### JOB
From the line containing "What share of" to the end of the listing, write out every line exactly; leave out everything else.

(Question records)

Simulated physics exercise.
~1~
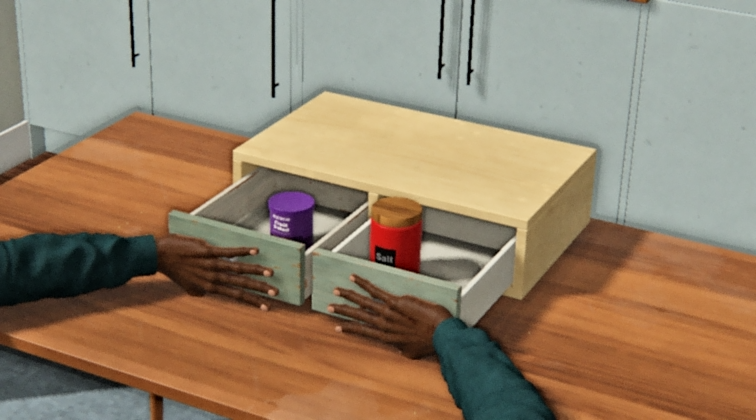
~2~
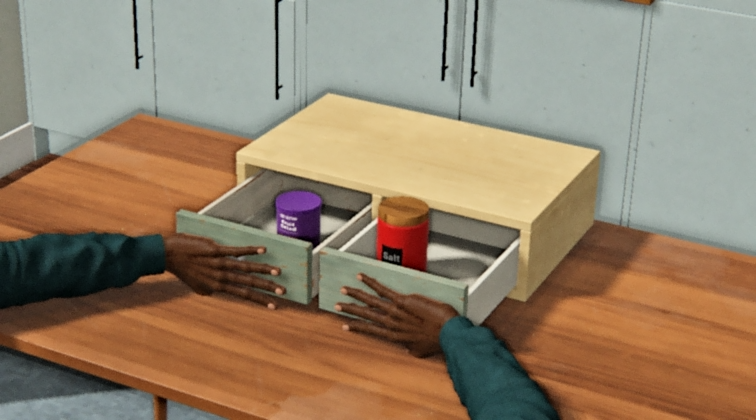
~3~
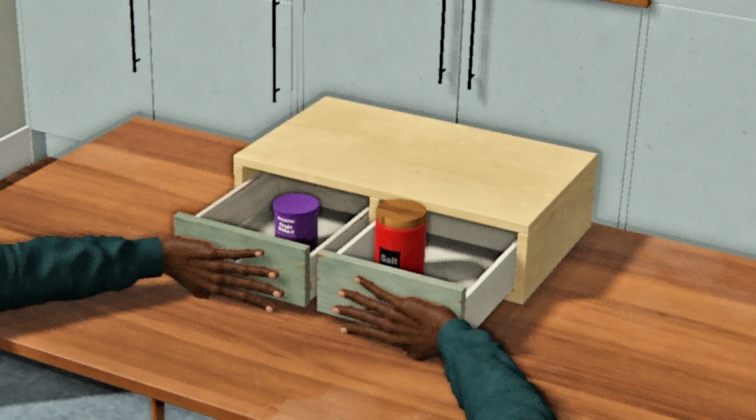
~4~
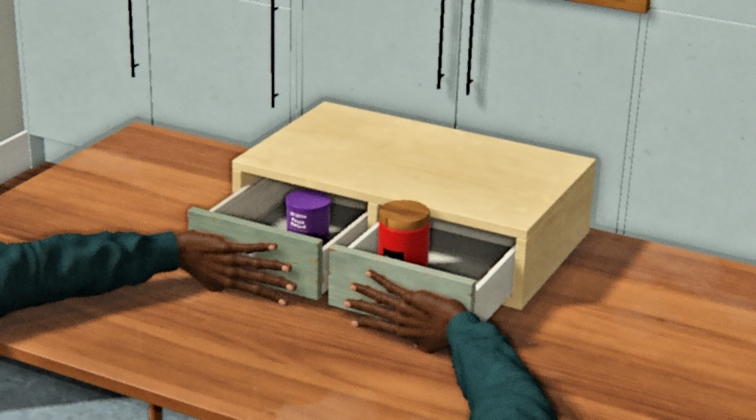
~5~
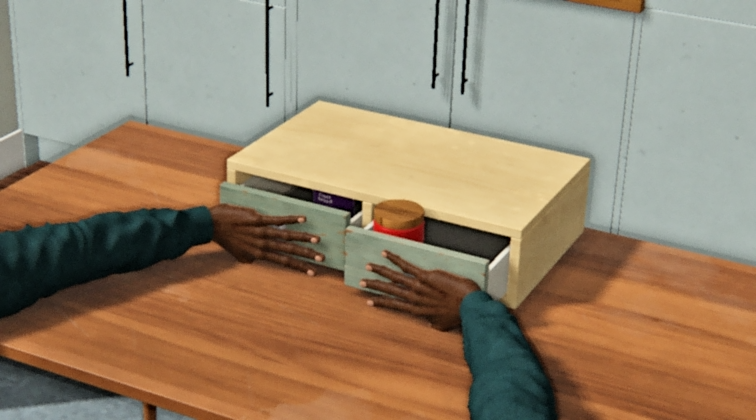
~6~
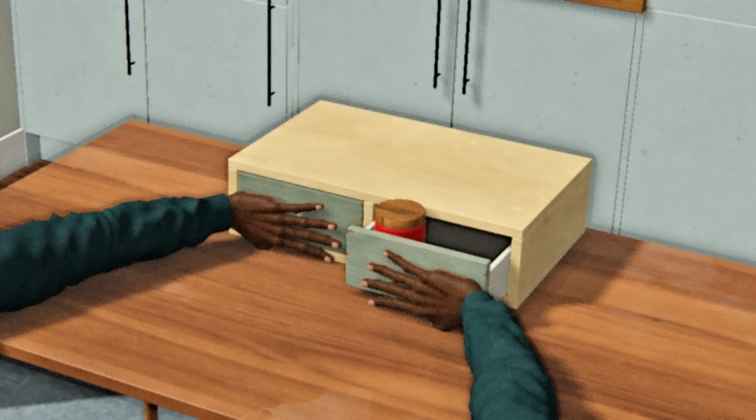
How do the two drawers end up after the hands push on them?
The left drawer goes all the way in, while the right drawer does not close and stays partly open with the red jar showing.
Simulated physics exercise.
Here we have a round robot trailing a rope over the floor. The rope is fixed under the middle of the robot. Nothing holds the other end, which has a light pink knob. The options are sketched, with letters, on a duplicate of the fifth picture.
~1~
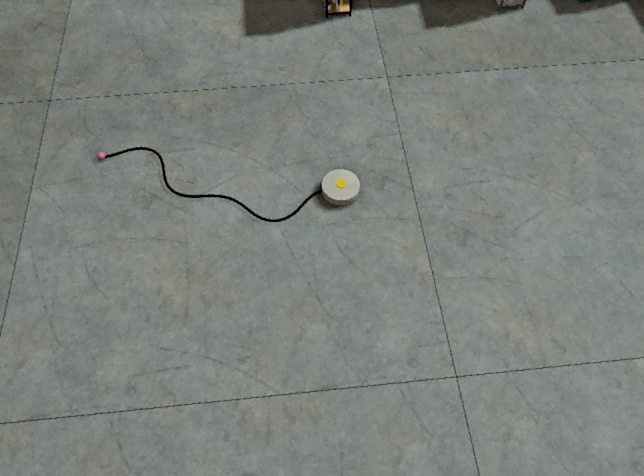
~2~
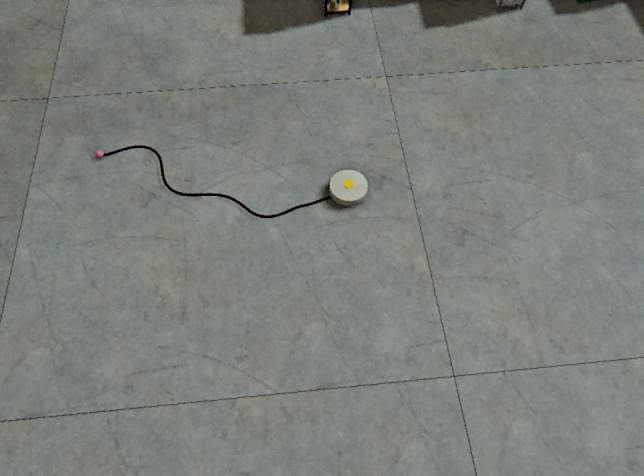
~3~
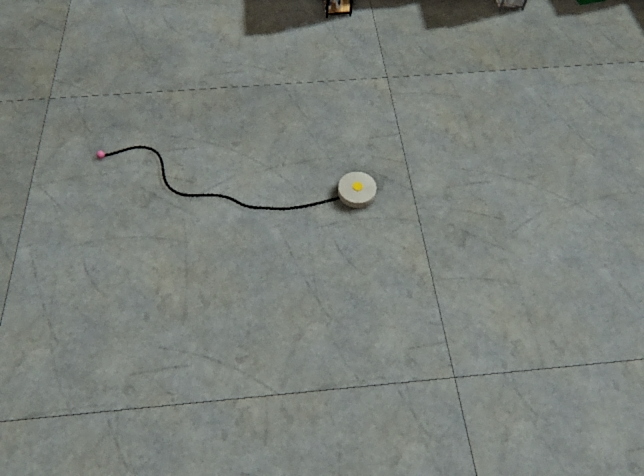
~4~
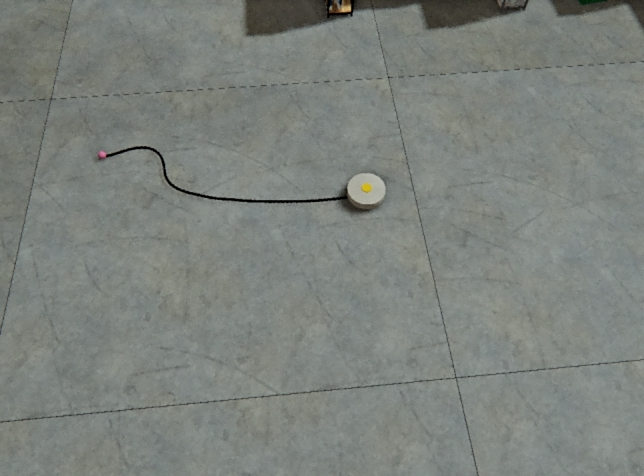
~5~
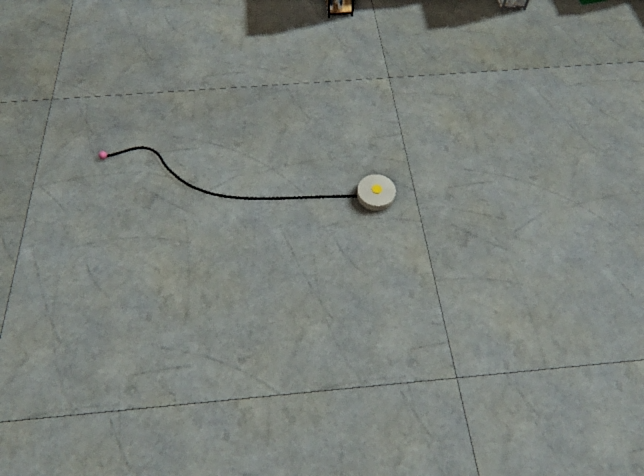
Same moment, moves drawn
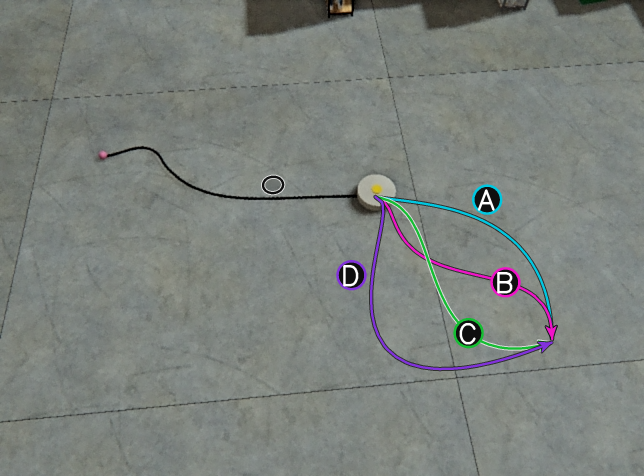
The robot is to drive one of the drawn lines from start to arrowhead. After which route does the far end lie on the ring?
Choose route A.
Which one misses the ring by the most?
Route D.
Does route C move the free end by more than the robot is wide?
Yes.
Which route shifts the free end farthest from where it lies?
Route A.
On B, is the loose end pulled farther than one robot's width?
Yes.
On the marked copy, A from (375, 197) via (496, 228) to (552, 339); B from (375, 197) via (454, 269) to (552, 339); C from (375, 197) via (439, 290) to (552, 342); D from (375, 197) via (384, 345) to (552, 342); the ring at (273, 185).
Following A. Soon after the start, robot (468, 210), middle of the rope (311, 190), free end (168, 165).
Later, robot (541, 271), middle of the rope (384, 209), free end (239, 177).
In the end, robot (555, 340), middle of the rope (414, 232), free end (273, 183); the free end is on the ring.
As for the rest, B leaves the free end at (257, 194); C leaves the free end at (254, 195); D leaves the free end at (242, 217).
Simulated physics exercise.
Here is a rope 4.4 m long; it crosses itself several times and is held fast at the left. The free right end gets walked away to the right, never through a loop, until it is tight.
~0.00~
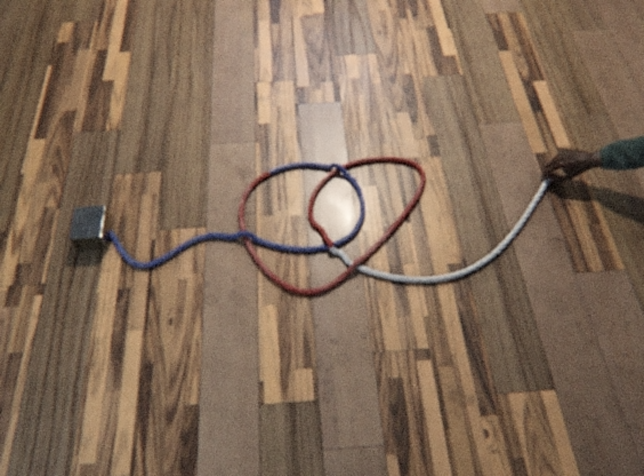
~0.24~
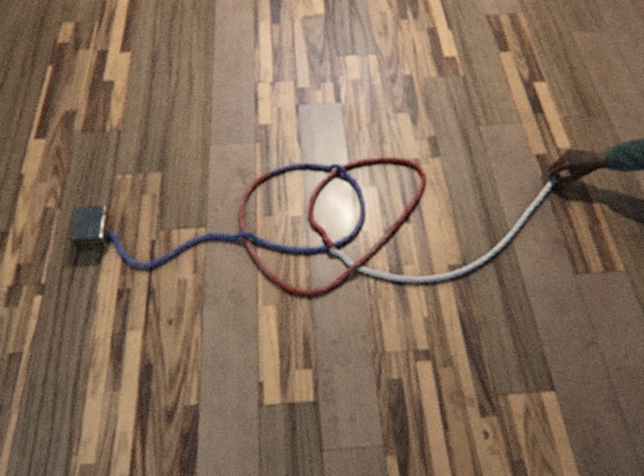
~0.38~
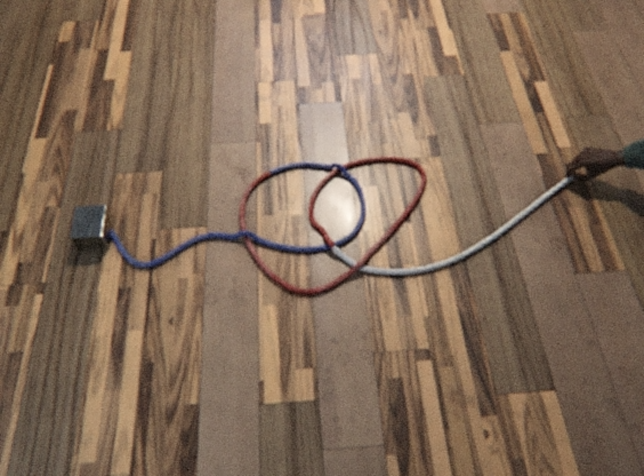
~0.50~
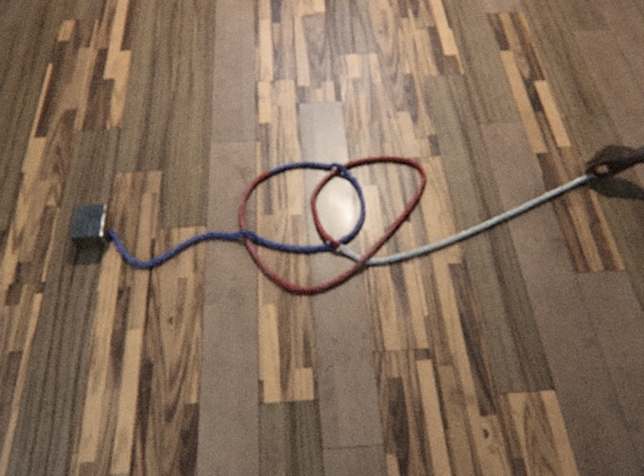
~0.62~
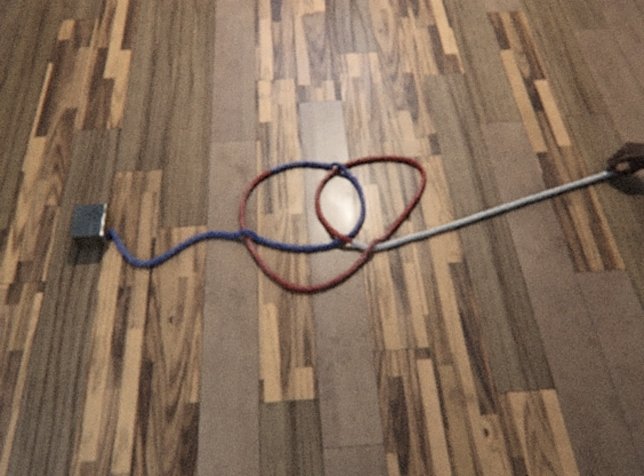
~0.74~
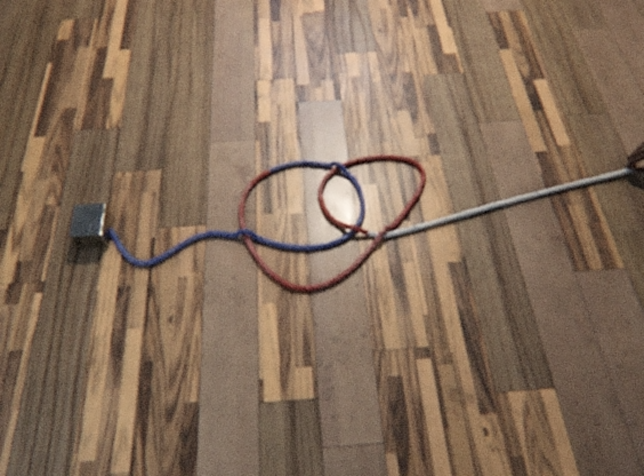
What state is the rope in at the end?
Pull it and the tangle grips.
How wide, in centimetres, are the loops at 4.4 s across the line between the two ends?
At that time the loops are roughly 6 cm wide.
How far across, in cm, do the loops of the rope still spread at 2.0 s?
Width: Approx. 38 cm.
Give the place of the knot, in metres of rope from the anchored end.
Distance from fixed end: Around 1.4 m.
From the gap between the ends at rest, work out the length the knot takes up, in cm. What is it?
Roughly 30 centimetres.
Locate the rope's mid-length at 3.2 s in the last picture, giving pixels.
I'd put it somewhere around (430, 208).
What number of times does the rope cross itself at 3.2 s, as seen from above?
The number is 4.
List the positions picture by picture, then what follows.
In the first frame, crossings (246, 237) blue over red, (326, 247) red over blue, (339, 169) blue over red, (356, 266) red over white; rope runs through (212, 235) (319, 165) (340, 280) (334, 173) (480, 264); grip (548, 179).
In the second frame, rope runs through (212, 236) (339, 281) (480, 262); grip (554, 180).
In the third frame, rope runs through (212, 235) (340, 280) (480, 246); grip (571, 178).
In the fourth frame, rope runs through (212, 234) (341, 279) (485, 225); grip (591, 175).
In the fifth frame, rope runs through (212, 234) (341, 278) (498, 210); grip (611, 173).
In the sixth frame, rope runs through (212, 233) (319, 164) (341, 277) (334, 171) (514, 200); grip (631, 170).
By 2.0 s, the ends are 2.5 m apart, loops still 38 cm across.
By 3.2 s, the ends are 3.2 m apart, loops still 10 cm across.
By 4.4 s, the ends are 4.0 m apart, with a tight lump 1.4 m from the fixed end.
By 5.6 s, the ends are 4.1 m apart, loops still 7 cm across.
By 5.9 s, the ends are 4.1 m apart, loops still 7 cm across.
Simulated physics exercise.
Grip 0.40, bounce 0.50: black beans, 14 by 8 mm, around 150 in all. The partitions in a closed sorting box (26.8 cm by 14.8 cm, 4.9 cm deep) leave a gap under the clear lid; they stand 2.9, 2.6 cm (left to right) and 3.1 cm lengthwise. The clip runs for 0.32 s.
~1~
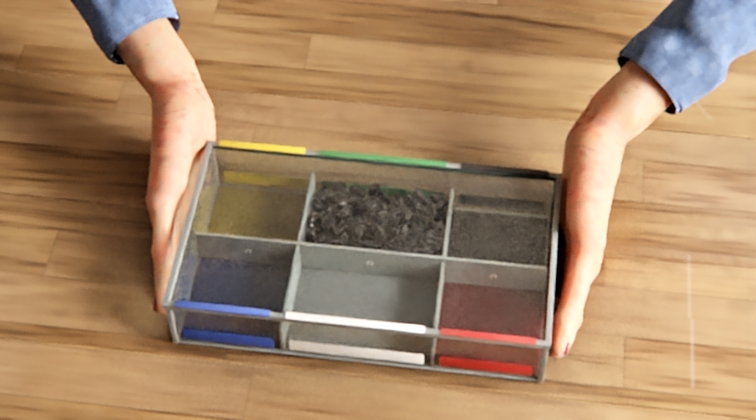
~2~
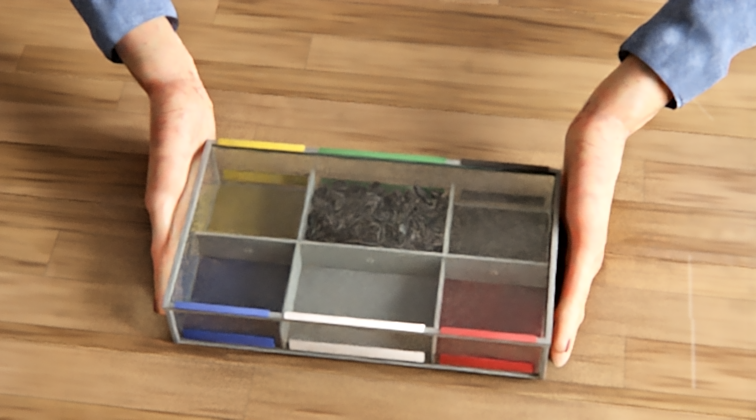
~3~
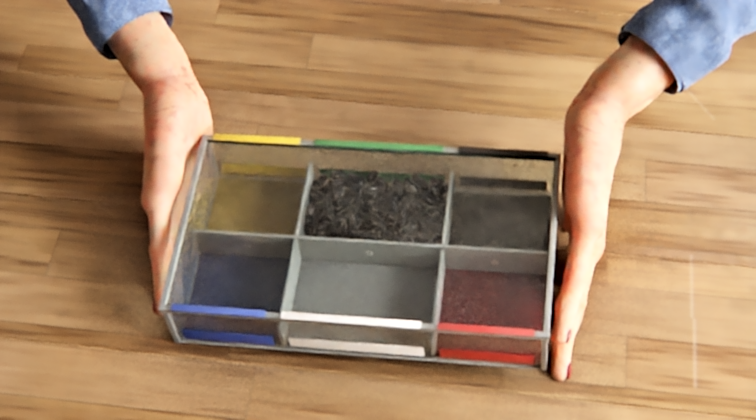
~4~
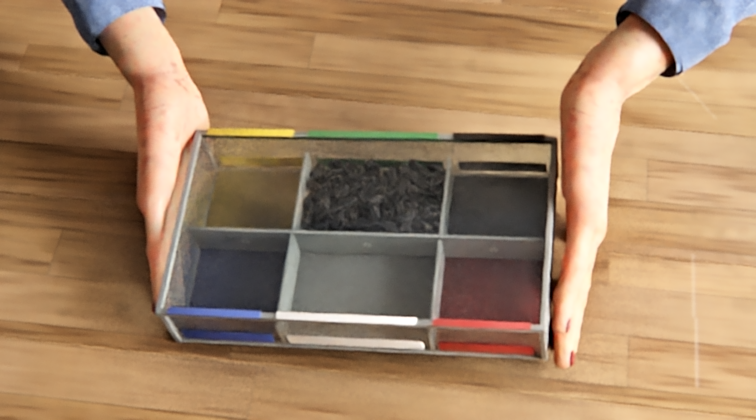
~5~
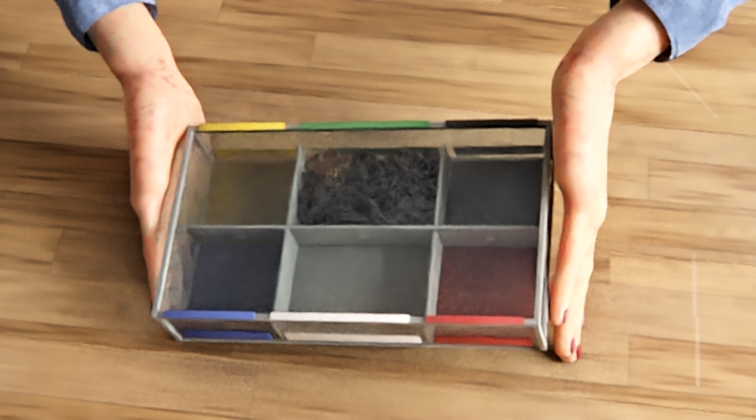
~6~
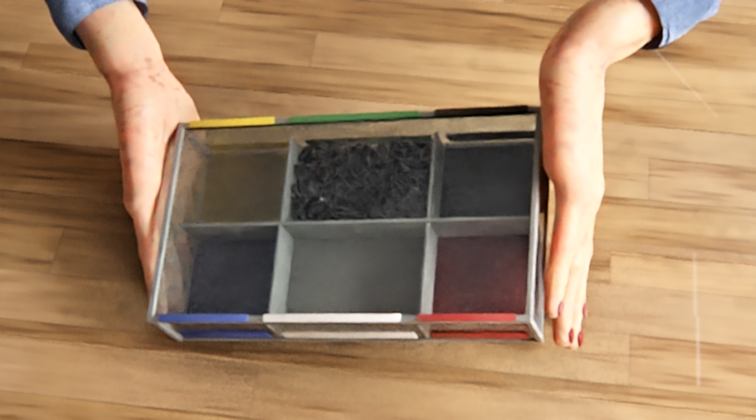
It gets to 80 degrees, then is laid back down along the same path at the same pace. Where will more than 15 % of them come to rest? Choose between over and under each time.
Red compartment: Under. Blue compartment: Over. Green compartment: Over. Yellow compartment: Under. White compartment: Under. Black compartment: Under.
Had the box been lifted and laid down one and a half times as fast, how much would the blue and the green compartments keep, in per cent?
Result: Blue = 25 %; green = 60 %.
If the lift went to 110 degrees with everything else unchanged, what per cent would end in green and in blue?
Green 15 %; blue 85 %.
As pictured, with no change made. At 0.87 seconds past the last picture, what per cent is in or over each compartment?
You'd find red at 0, blue at 25, green at 70, yellow at 0, white at 5 and black at 0 per cent.
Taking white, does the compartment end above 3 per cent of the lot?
Note, white: Confirmed.
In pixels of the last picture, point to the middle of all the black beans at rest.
Around (309, 272).
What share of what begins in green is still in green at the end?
50 %.
Then, 0.87 s after the last picture, tilt 79 degrees; blue 25 %, green 70 %, white 5 %.
Then, 1.45 s after the last picture, tilt 33 degrees; blue 45 %, green 45 %, white 5 %.
Then, 2.08 s after the last picture, tilt 0 degrees; blue 45 %, green 45 %, white 5 %.
In the end, red 0 %, blue 45 %, green 45 %, yellow 0 %, white 5 %, black 0 %.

### TASK ANSWER
What share of what begins in green is still in green at the end?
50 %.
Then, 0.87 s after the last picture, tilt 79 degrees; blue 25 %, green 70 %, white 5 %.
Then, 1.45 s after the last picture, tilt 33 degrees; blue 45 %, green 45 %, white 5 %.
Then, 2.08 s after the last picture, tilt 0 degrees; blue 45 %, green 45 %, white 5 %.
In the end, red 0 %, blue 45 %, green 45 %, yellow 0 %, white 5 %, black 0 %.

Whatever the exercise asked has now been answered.